Scan the entries below and extract each line with the word "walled" in it.

Dataset extract>

***

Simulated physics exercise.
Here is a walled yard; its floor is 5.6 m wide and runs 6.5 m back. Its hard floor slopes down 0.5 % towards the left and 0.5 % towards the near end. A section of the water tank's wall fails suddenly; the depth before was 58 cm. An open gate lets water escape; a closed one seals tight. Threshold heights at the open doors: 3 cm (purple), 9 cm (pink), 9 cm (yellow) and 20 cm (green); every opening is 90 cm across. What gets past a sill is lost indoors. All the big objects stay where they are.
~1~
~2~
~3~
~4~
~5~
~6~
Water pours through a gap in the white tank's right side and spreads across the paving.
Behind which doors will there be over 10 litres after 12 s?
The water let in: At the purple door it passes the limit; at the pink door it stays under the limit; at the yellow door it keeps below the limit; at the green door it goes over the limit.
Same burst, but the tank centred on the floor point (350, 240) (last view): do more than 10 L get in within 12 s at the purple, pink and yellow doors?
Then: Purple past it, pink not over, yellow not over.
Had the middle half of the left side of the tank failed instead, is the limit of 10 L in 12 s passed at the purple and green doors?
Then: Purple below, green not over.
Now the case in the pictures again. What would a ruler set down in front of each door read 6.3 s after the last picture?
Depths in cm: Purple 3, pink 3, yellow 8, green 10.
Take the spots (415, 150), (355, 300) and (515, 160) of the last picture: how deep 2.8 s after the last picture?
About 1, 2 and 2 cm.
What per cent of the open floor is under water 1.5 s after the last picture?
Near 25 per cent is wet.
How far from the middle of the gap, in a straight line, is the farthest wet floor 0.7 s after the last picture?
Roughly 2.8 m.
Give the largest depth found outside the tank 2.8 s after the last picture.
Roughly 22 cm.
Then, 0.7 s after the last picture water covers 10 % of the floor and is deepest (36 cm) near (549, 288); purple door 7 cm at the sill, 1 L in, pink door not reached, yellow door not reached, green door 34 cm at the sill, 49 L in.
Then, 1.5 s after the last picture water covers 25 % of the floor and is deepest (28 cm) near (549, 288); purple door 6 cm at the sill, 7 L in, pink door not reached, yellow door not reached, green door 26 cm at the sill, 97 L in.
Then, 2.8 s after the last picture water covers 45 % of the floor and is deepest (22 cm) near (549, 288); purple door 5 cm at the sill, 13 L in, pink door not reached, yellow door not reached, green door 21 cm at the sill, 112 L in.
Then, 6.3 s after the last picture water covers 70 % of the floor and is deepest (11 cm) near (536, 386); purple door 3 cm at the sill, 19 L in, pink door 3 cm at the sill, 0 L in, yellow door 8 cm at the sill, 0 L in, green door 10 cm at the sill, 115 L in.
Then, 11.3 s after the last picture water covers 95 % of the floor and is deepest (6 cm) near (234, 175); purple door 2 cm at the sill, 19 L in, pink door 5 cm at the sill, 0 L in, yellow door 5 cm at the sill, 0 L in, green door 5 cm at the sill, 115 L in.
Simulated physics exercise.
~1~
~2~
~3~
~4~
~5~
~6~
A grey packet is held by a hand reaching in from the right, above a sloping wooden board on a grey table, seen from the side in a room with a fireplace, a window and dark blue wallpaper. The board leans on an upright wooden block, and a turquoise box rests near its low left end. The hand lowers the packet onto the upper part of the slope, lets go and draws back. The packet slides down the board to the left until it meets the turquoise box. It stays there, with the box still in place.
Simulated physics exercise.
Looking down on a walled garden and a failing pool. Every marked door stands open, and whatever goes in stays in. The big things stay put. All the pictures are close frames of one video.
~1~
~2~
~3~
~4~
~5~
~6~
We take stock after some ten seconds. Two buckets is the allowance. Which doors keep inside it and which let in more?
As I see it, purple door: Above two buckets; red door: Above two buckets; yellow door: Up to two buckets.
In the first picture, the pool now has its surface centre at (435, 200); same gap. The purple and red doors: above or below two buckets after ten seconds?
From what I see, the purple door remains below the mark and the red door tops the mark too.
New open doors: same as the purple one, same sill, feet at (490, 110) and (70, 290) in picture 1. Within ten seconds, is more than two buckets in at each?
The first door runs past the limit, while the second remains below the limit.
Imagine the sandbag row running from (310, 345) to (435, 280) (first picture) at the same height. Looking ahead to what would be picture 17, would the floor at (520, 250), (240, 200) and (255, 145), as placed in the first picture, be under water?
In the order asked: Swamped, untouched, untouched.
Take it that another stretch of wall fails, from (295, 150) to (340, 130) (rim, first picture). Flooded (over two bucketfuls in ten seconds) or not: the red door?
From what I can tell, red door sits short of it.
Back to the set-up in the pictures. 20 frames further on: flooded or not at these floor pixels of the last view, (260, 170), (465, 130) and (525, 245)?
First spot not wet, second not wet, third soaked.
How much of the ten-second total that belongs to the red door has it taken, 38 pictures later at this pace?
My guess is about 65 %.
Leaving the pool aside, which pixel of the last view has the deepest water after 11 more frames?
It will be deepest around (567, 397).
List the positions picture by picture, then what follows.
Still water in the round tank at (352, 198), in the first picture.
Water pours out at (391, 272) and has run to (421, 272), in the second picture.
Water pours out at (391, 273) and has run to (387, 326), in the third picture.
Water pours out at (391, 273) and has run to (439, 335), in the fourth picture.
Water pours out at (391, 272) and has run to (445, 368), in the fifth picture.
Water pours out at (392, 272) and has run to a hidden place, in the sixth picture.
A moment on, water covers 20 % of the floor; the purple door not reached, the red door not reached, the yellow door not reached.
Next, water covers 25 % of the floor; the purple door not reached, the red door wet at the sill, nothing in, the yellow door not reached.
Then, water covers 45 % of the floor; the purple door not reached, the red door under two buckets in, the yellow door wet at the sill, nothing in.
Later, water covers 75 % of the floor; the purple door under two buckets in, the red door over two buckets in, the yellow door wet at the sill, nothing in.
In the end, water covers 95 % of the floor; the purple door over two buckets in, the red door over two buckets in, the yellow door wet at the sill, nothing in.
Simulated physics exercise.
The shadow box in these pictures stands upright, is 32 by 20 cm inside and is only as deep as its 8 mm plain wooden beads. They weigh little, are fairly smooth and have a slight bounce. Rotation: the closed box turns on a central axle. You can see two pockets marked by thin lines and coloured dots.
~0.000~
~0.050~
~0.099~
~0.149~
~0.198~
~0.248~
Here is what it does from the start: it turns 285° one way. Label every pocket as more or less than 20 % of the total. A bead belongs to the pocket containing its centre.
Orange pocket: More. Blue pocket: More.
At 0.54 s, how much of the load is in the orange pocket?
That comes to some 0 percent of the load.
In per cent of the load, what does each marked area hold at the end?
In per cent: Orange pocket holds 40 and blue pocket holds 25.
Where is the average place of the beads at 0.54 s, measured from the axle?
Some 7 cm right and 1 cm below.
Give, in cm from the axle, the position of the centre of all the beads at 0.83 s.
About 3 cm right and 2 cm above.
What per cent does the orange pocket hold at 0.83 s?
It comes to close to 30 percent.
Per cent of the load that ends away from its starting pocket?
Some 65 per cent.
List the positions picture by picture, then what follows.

***

Final result>
Here is a walled yard; its floor is 5.6 m wide and runs 6.5 m back. Its hard floor slopes down 0.5 % towards the left and 0.5 % towards the near end. A section of the water tank's wall fails suddenly; the depth before was 58 cm. An open gate lets water escape; a closed one seals tight. Threshold heights at the open doors: 3 cm (purple), 9 cm (pink), 9 cm (yellow) and 20 cm (green); every opening is 90 cm across. What gets past a sill is lost indoors. All the big objects stay where they are.
Looking down on a walled garden and a failing pool. Every marked door stands open, and whatever goes in stays in. The big things stay put. All the pictures are close frames of one video.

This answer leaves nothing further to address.